Copy exactly the lines of the material below that run from the one containing "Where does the" through the one containing "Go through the". Copy no other lines.

## Begin Data

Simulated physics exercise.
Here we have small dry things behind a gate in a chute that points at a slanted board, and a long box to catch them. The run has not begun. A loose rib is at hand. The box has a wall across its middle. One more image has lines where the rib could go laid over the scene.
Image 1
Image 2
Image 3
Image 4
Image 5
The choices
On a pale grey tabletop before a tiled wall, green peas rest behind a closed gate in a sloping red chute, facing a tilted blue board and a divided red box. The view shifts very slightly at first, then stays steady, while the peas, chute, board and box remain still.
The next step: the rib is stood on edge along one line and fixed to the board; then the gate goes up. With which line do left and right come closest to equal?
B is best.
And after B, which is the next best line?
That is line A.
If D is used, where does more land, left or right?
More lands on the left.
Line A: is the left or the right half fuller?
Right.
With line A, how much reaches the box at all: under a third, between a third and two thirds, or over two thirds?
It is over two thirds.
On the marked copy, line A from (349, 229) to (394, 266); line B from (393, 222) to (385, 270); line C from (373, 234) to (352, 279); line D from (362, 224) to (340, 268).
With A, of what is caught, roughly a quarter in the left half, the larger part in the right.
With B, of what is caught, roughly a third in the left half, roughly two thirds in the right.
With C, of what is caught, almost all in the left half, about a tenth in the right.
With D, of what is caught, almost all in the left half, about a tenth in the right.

## End Data
## Begin Data

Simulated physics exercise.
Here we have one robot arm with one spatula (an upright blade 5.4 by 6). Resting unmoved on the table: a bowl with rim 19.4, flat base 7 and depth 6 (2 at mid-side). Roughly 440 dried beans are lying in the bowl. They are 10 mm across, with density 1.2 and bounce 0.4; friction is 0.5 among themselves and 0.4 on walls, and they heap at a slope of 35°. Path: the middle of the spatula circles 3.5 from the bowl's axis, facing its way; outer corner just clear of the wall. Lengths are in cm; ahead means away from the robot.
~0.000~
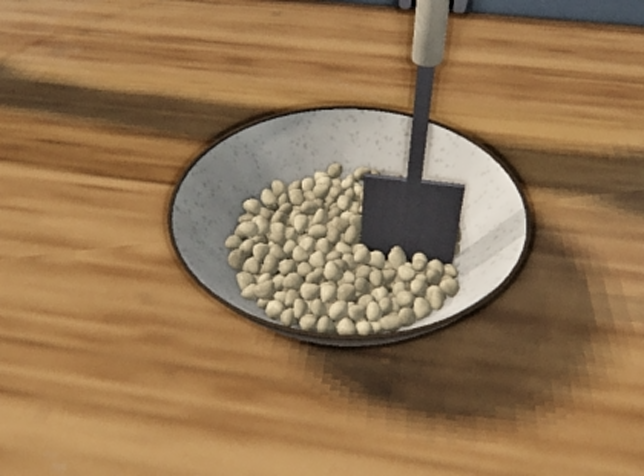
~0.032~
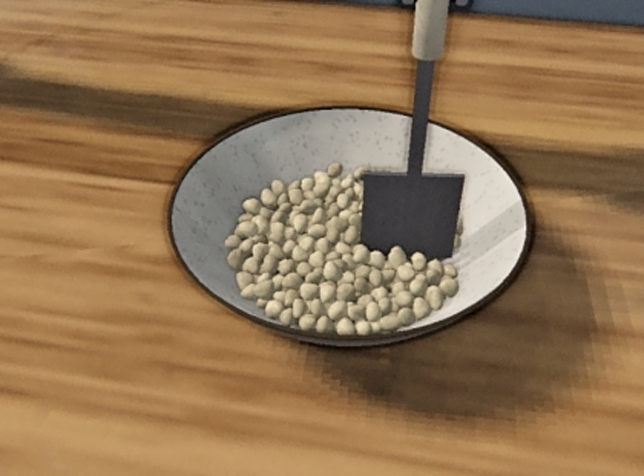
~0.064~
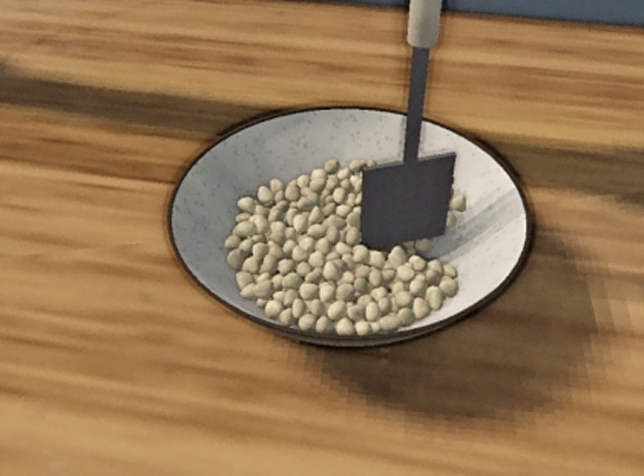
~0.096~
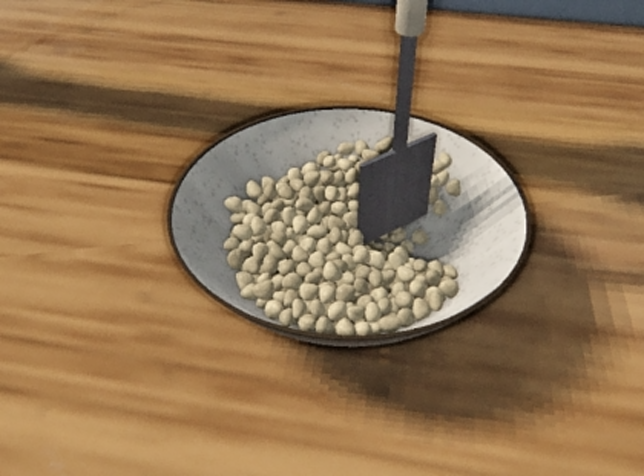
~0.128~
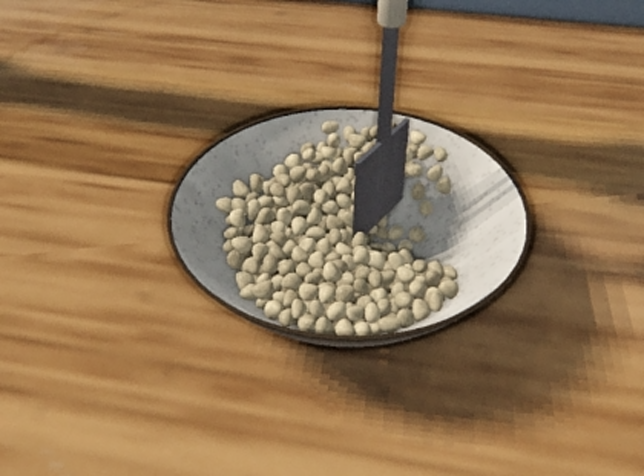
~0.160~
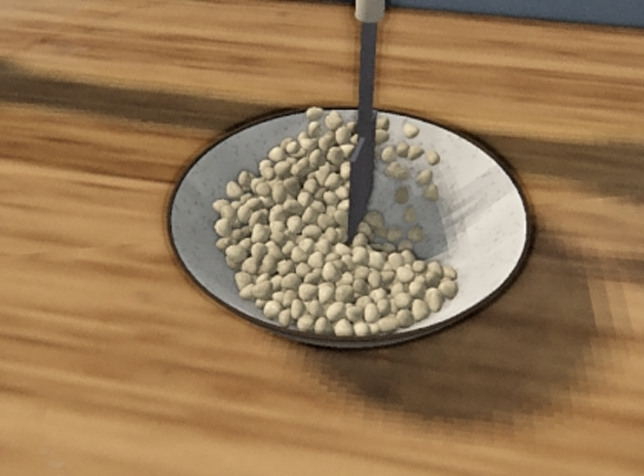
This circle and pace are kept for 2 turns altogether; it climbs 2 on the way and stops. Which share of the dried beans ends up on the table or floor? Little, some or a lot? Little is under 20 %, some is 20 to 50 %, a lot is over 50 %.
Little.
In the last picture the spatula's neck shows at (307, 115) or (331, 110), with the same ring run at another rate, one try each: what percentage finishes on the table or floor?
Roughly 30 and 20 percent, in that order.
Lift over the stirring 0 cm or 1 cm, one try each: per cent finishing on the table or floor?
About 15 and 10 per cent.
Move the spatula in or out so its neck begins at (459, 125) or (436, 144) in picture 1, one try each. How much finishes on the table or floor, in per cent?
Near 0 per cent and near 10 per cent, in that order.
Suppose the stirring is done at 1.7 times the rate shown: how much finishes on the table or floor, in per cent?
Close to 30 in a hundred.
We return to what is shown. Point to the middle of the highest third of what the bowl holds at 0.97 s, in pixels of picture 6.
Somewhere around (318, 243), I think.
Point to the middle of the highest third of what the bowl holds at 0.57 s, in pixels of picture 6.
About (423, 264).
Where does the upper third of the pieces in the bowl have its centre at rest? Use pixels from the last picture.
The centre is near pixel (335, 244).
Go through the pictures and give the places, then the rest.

## End Data

§ Complete output:
Where does the upper third of the pieces in the bowl have its centre at rest? Use pixels from the last picture.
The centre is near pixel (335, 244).
Go through the pictures and give the places, then the rest.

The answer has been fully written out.